* [SET TASK]: Pictures do not belong in your copy. Repeat all the other data exactly.

◇ ◇ ◇ ◇ ◇

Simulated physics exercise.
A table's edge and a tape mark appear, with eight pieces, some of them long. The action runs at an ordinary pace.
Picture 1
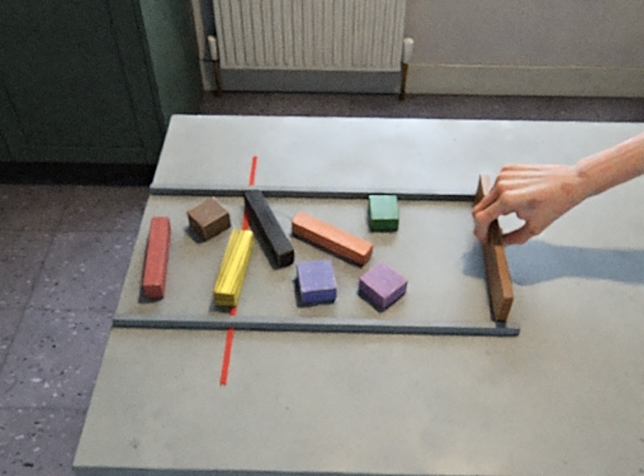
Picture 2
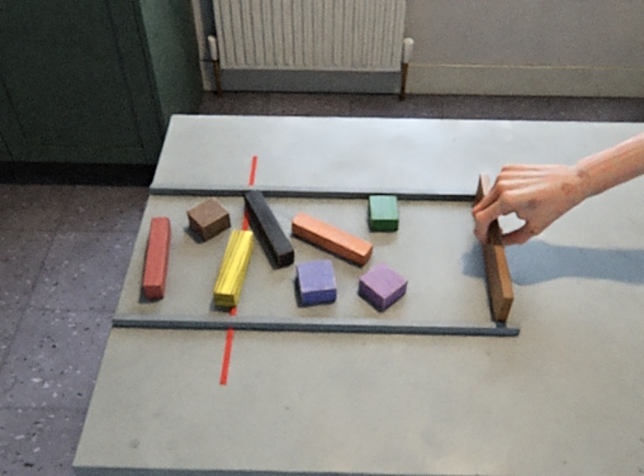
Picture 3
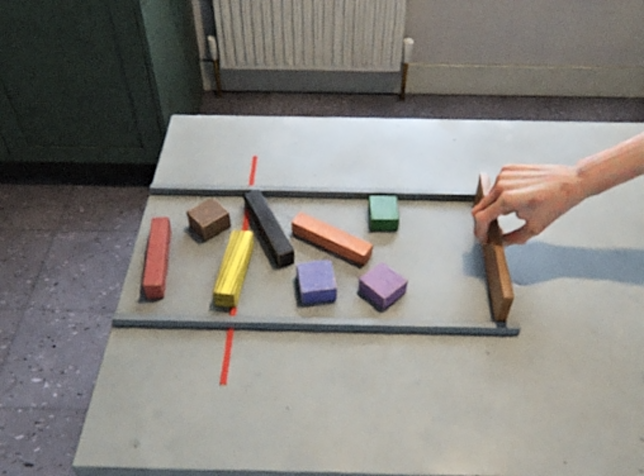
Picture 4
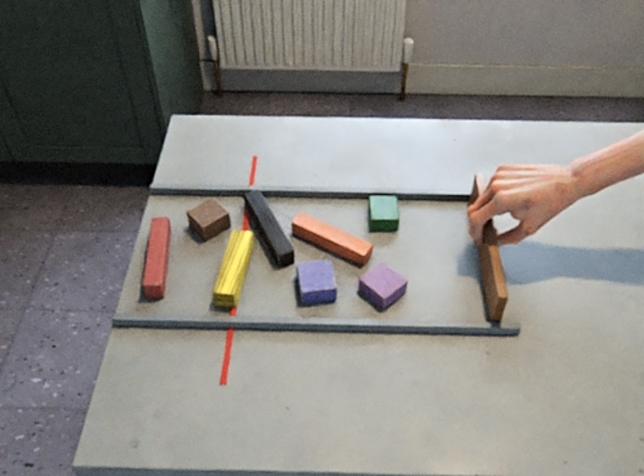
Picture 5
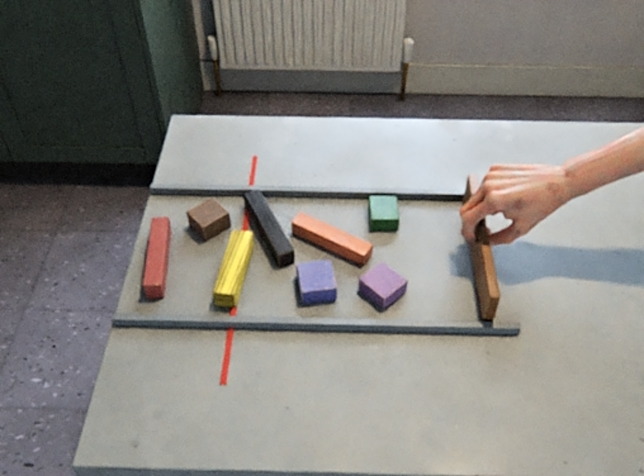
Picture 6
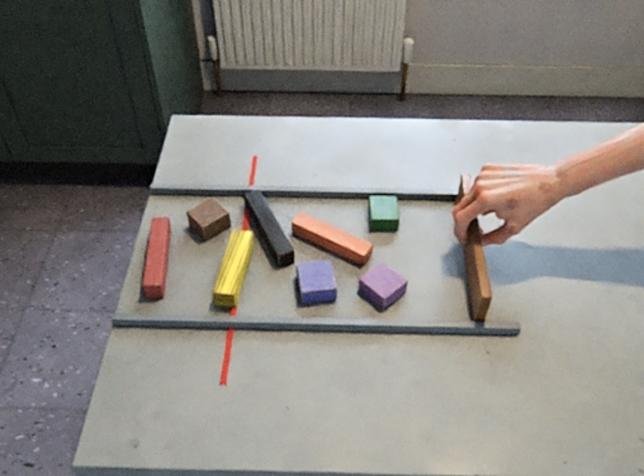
A hand sliding a wooden board slowly left between two rails on a table, toward colored blocks and bars lying still.
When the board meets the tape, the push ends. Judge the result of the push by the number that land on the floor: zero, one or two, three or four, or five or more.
The number going over the edge will be nought.
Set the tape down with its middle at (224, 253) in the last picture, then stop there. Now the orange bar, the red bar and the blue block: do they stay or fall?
Taking each: The orange bar holds its spot, the red bar topples, the blue block holds its spot.
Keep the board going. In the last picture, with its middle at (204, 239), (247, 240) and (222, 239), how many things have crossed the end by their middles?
Taking the three positions in turn, the counts come to 3, 0 and 1.
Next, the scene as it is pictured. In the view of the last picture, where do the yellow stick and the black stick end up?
First object about (160, 266); second object about (194, 227).
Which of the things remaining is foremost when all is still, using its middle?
The one out in front is the red bar.
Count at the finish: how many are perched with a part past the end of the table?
So the number is 1.
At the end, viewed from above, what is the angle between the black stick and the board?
Misalignment: Close to 30°.
Soon after, none off yet; red bar at rest near (158, 256); brown block at rest near (209, 219); yellow stick at rest near (234, 268).
In the end, the number that fall off is zero.
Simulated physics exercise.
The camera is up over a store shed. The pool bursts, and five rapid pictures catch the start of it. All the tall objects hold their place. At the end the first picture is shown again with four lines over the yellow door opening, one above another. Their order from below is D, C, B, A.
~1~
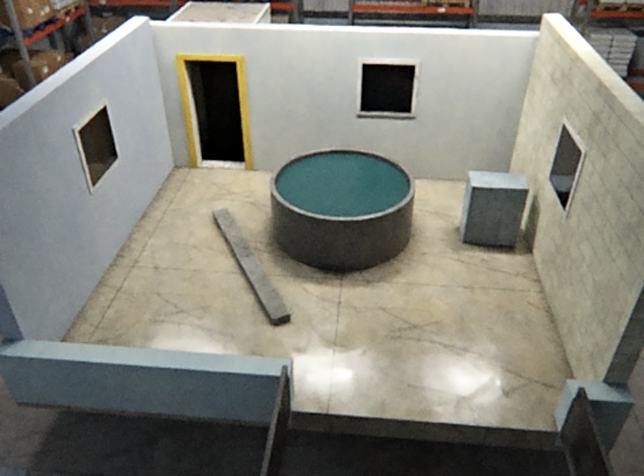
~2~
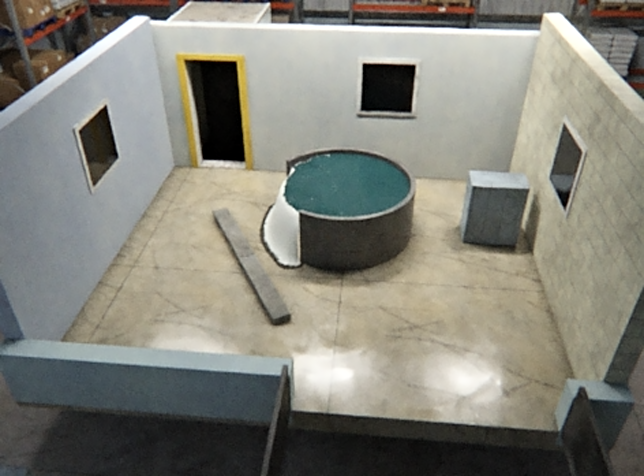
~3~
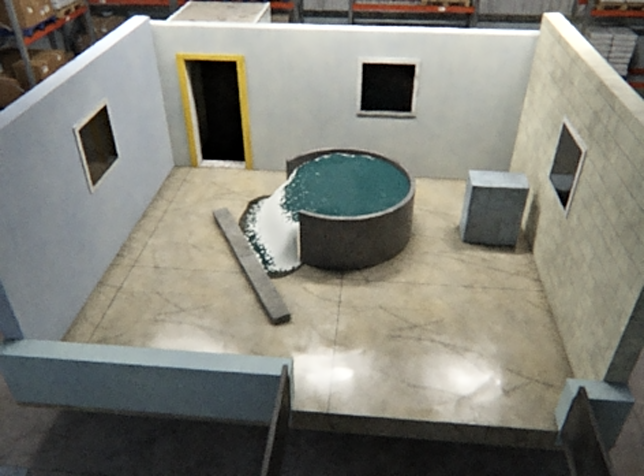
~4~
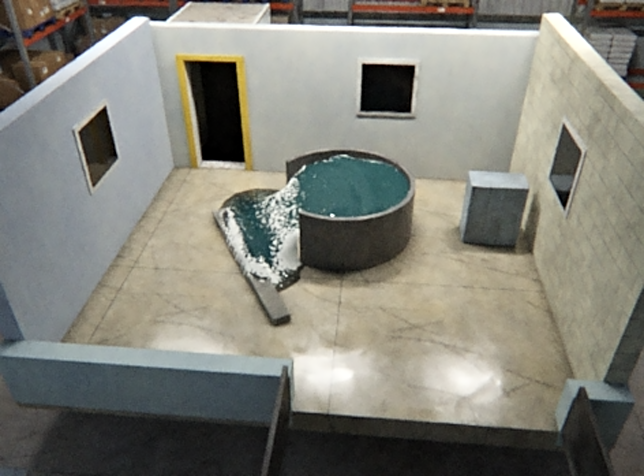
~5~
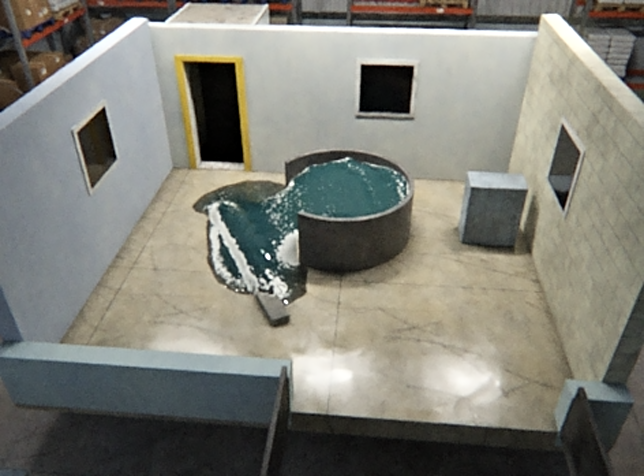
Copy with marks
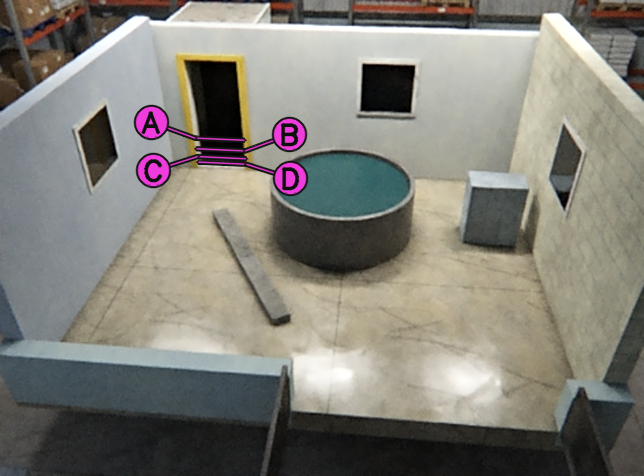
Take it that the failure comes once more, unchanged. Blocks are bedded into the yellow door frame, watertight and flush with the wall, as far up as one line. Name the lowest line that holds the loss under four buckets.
The limit is C.
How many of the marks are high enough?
Three.
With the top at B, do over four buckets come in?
No.
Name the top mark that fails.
That would be D.
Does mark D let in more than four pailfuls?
Yes, that goes wrong.
On the marked copy, A at (219, 139); B at (220, 149); C at (221, 157); D at (222, 163); from the bottom up D, C, B, A.
Choosing A, nothing gets over.
Choosing B, nothing gets over.
Choosing C, a bucket or two gets in.
Choosing D, about 13 bucketfuls get in.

◇ ◇ ◇ ◇ ◇

* [OUTPUT OF THE EXERCISE]:
Simulated physics exercise.
A table's edge and a tape mark appear, with eight pieces, some of them long. The action runs at an ordinary pace.
Picture 1
Picture 2
Picture 3
Picture 4
Picture 5
Picture 6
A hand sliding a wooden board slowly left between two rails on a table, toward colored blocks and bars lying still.
When the board meets the tape, the push ends. Judge the result of the push by the number that land on the floor: zero, one or two, three or four, or five or more.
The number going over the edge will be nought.
Set the tape down with its middle at (224, 253) in the last picture, then stop there. Now the orange bar, the red bar and the blue block: do they stay or fall?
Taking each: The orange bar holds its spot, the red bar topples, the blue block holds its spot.
Keep the board going. In the last picture, with its middle at (204, 239), (247, 240) and (222, 239), how many things have crossed the end by their middles?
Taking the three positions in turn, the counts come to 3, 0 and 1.
Next, the scene as it is pictured. In the view of the last picture, where do the yellow stick and the black stick end up?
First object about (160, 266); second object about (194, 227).
Which of the things remaining is foremost when all is still, using its middle?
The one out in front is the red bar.
Count at the finish: how many are perched with a part past the end of the table?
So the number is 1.
At the end, viewed from above, what is the angle between the black stick and the board?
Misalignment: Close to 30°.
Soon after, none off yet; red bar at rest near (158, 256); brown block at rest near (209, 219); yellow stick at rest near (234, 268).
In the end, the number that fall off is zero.
Simulated physics exercise.
The camera is up over a store shed. The pool bursts, and five rapid pictures catch the start of it. All the tall objects hold their place. At the end the first picture is shown again with four lines over the yellow door opening, one above another. Their order from below is D, C, B, A.
~1~
~2~
~3~
~4~
~5~
Copy with marks
Take it that the failure comes once more, unchanged. Blocks are bedded into the yellow door frame, watertight and flush with the wall, as far up as one line. Name the lowest line that holds the loss under four buckets.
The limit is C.
How many of the marks are high enough?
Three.
With the top at B, do over four buckets come in?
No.
Name the top mark that fails.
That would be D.
Does mark D let in more than four pailfuls?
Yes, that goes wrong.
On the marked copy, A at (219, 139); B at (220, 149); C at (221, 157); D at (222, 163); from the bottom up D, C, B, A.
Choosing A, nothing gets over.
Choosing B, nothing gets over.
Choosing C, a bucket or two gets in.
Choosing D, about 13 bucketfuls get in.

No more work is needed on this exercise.